• [PROBLEM]: Repeat the lines below exactly as written, please, from the line with "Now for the" to the line with "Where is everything", both lines included, and no others.

Image question records:
--- START ---
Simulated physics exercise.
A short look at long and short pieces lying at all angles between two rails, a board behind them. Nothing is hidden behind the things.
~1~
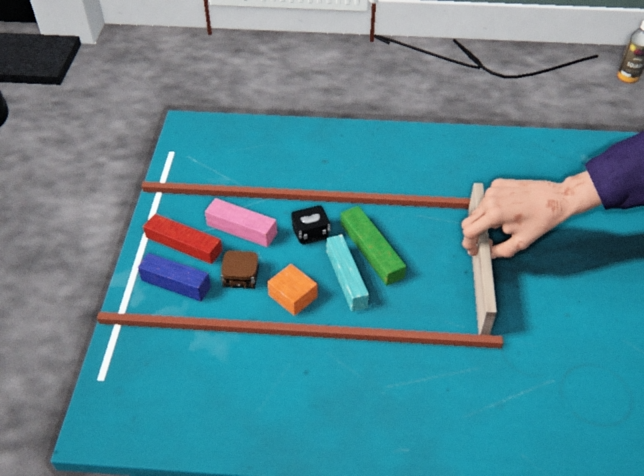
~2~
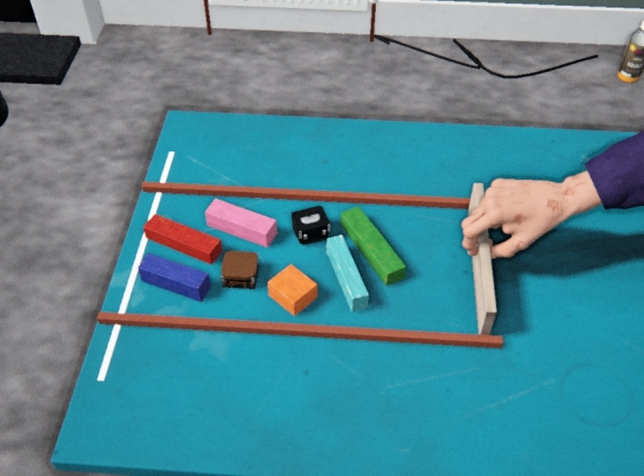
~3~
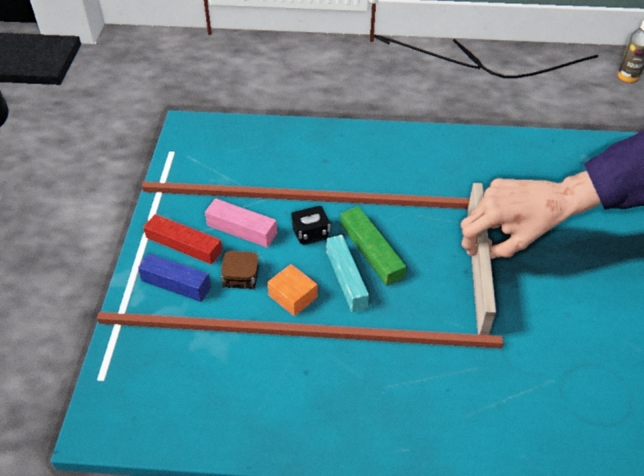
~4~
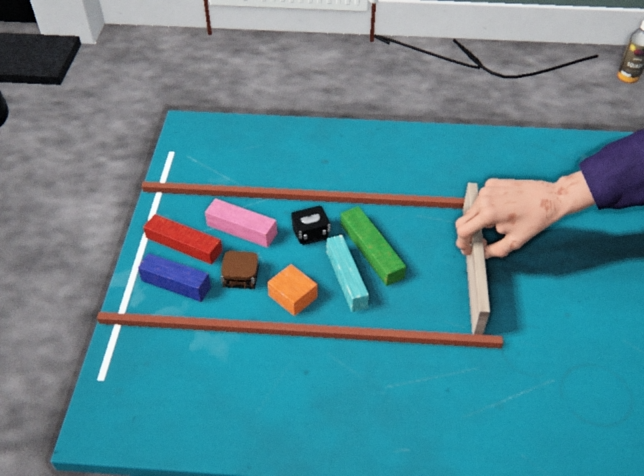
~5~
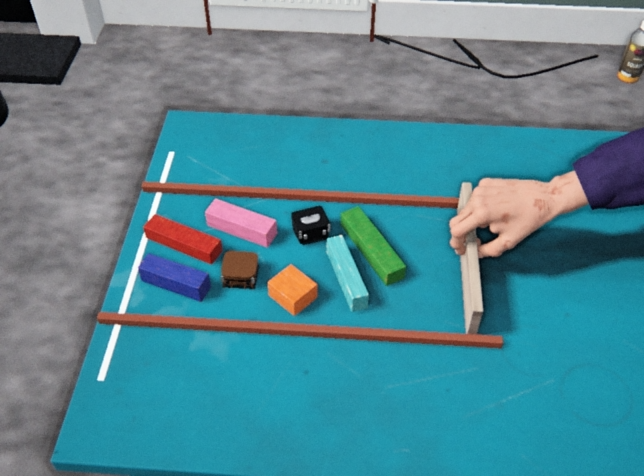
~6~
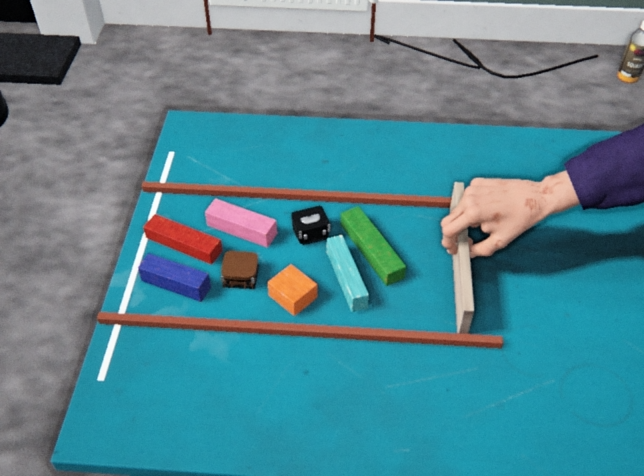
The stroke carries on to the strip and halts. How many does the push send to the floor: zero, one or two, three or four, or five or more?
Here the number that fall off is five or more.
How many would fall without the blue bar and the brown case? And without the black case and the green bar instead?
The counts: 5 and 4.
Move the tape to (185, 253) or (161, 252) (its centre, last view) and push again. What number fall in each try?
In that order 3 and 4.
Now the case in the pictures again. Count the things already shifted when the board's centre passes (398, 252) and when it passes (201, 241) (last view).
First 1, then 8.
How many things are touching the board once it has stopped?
--- END ---
--- START ---
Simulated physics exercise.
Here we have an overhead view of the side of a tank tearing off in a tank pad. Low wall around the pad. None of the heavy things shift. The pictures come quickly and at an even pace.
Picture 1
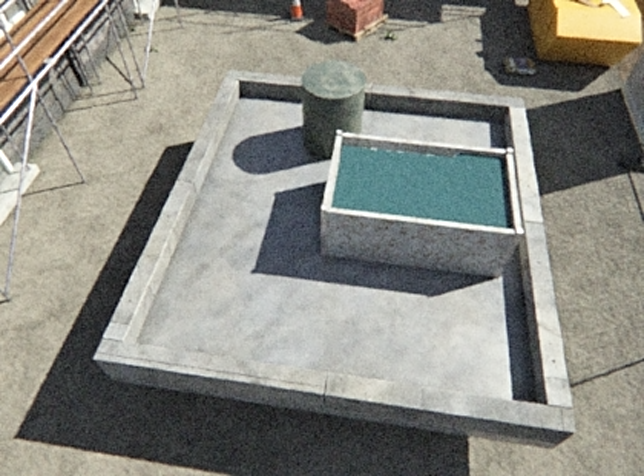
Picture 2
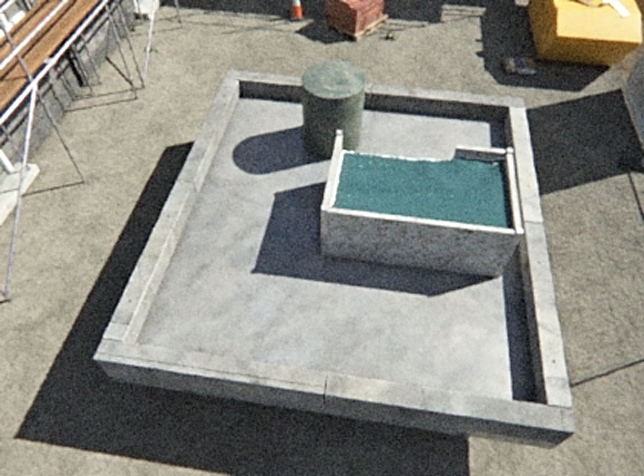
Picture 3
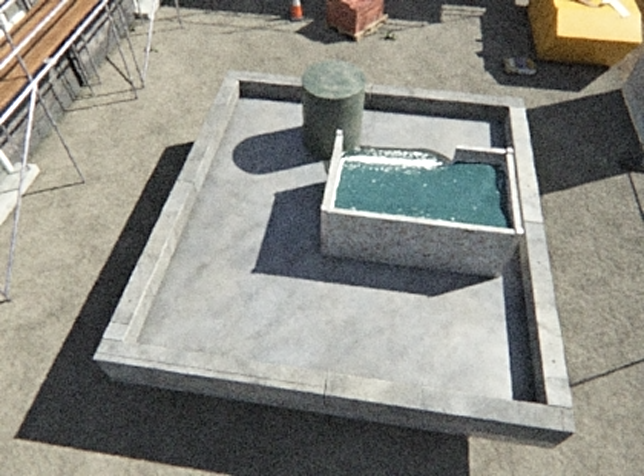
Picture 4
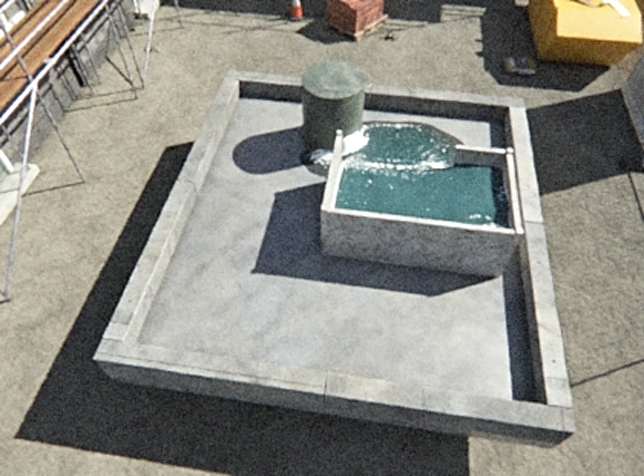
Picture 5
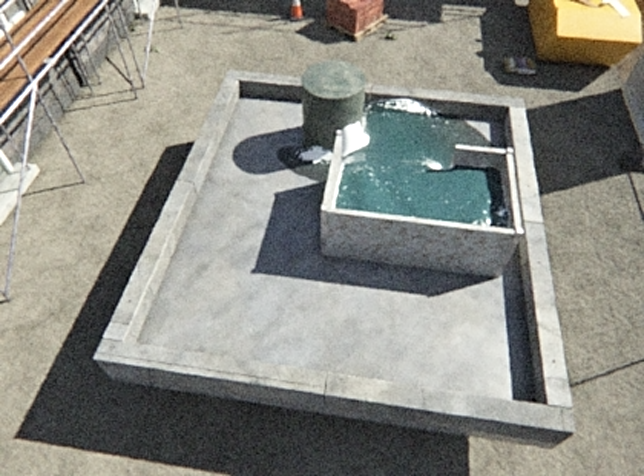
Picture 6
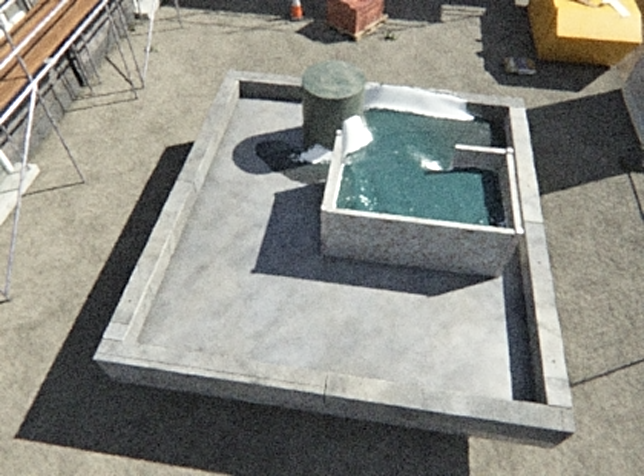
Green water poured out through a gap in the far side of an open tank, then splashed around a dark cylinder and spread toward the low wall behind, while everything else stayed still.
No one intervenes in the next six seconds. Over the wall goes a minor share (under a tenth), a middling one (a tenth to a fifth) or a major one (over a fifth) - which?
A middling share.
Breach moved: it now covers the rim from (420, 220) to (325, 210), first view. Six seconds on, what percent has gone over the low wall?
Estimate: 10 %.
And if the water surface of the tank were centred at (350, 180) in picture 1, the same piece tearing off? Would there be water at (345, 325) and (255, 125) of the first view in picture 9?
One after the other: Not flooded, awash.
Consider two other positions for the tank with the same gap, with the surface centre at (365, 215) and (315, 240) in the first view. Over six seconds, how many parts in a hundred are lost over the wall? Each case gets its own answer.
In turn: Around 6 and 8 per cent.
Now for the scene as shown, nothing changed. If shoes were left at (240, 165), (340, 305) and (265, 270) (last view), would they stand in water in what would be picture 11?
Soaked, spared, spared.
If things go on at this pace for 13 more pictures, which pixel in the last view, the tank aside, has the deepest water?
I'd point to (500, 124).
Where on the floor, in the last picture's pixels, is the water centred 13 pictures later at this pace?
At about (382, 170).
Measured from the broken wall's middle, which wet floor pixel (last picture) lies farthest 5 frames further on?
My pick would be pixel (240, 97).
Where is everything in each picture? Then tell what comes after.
--- END ---
• [WORKED ANSWER]:
Now for the scene as shown, nothing changed. If shoes were left at (240, 165), (340, 305) and (265, 270) (last view), would they stand in water in what would be picture 11?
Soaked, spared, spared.
If things go on at this pace for 13 more pictures, which pixel in the last view, the tank aside, has the deepest water?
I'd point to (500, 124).
Where on the floor, in the last picture's pixels, is the water centred 13 pictures later at this pace?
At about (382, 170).
Measured from the broken wall's middle, which wet floor pixel (last picture) lies farthest 5 frames further on?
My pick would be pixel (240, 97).
Where is everything in each picture? Then tell what comes after.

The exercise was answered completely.